MATERIAL PROVIDED start
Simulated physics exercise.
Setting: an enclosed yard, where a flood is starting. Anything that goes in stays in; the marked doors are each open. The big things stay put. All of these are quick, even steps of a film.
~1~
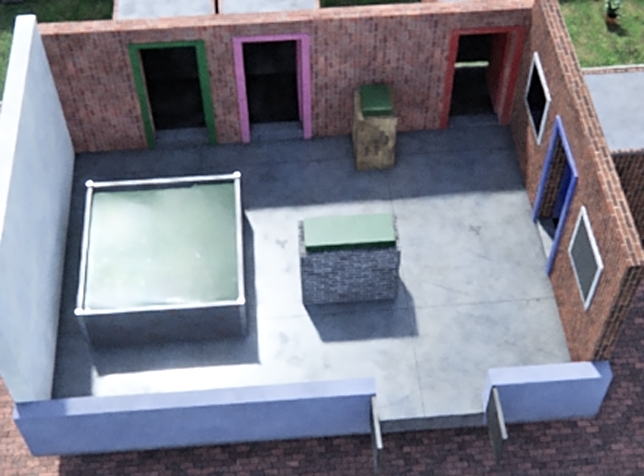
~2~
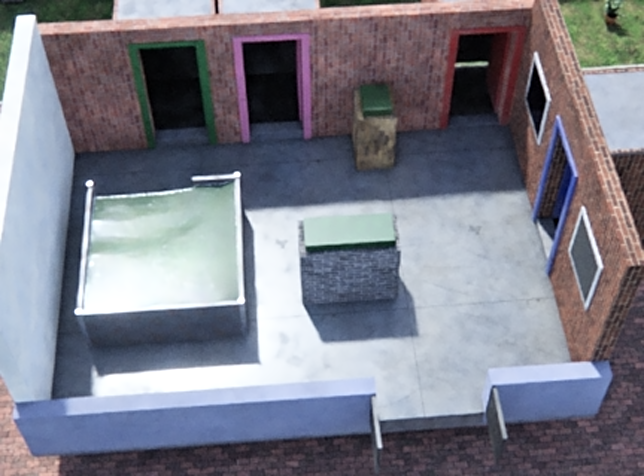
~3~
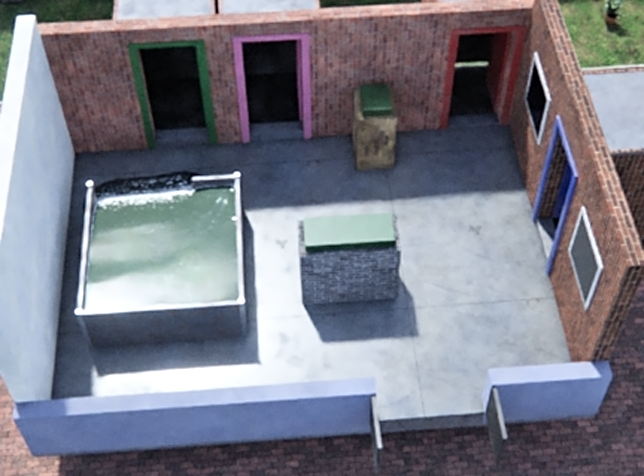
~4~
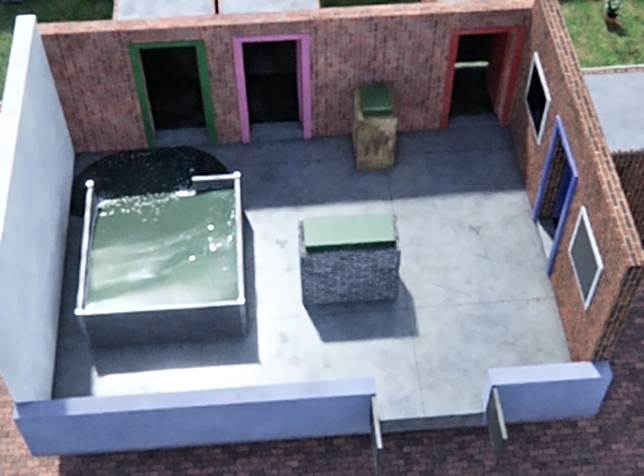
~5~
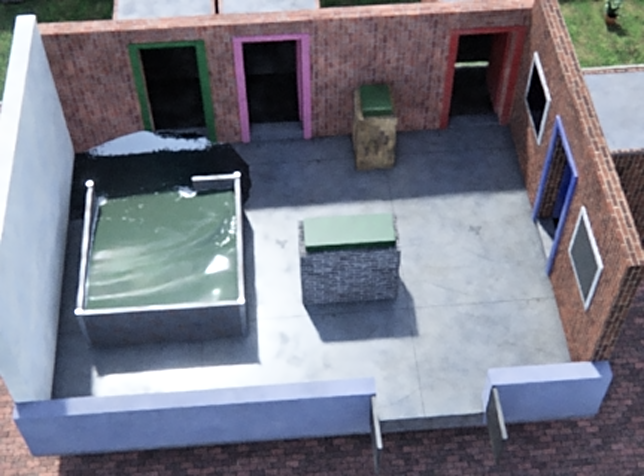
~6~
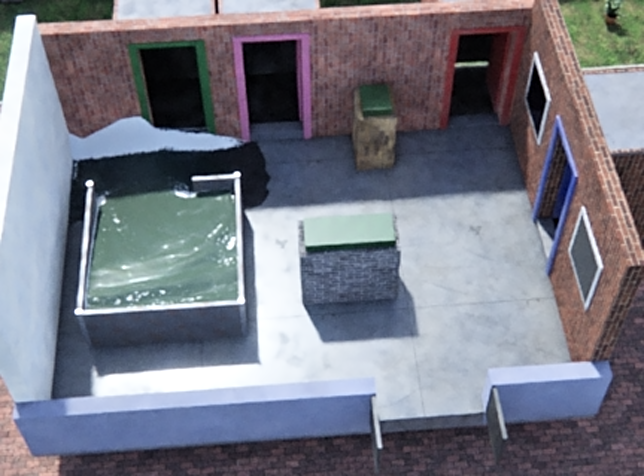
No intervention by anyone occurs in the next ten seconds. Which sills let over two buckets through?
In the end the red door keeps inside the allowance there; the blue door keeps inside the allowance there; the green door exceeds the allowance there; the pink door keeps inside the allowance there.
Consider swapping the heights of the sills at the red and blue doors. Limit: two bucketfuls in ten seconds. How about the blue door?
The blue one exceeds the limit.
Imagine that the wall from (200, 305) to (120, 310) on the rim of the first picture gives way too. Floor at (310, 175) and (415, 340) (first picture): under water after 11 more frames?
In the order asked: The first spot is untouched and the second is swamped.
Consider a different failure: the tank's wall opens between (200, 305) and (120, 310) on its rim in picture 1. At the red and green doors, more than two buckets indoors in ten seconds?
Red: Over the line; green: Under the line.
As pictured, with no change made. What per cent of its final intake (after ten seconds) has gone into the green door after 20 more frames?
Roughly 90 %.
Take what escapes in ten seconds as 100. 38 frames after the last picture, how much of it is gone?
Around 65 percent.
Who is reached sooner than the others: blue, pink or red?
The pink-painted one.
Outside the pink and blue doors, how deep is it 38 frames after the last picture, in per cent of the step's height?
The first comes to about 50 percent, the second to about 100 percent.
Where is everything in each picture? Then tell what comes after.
MATERIAL PROVIDED end
## WRITTEN EXERCISE
Each line of the data should be quoted exactly, with pictures left out.

## RESPONSE TO THIS EXERCISE
Simulated physics exercise.
Setting: an enclosed yard, where a flood is starting. Anything that goes in stays in; the marked doors are each open. The big things stay put. All of these are quick, even steps of a film.
~1~
~2~
~3~
~4~
~5~
~6~
No intervention by anyone occurs in the next ten seconds. Which sills let over two buckets through?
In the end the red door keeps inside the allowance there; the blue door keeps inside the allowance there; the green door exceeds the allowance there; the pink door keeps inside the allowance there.
Consider swapping the heights of the sills at the red and blue doors. Limit: two bucketfuls in ten seconds. How about the blue door?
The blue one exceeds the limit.
Imagine that the wall from (200, 305) to (120, 310) on the rim of the first picture gives way too. Floor at (310, 175) and (415, 340) (first picture): under water after 11 more frames?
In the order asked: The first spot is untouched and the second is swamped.
Consider a different failure: the tank's wall opens between (200, 305) and (120, 310) on its rim in picture 1. At the red and green doors, more than two buckets indoors in ten seconds?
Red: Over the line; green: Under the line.
As pictured, with no change made. What per cent of its final intake (after ten seconds) has gone into the green door after 20 more frames?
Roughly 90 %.
Take what escapes in ten seconds as 100. 38 frames after the last picture, how much of it is gone?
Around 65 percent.
Who is reached sooner than the others: blue, pink or red?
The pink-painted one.
Outside the pink and blue doors, how deep is it 38 frames after the last picture, in per cent of the step's height?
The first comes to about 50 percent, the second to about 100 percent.
Where is everything in each picture? Then tell what comes after.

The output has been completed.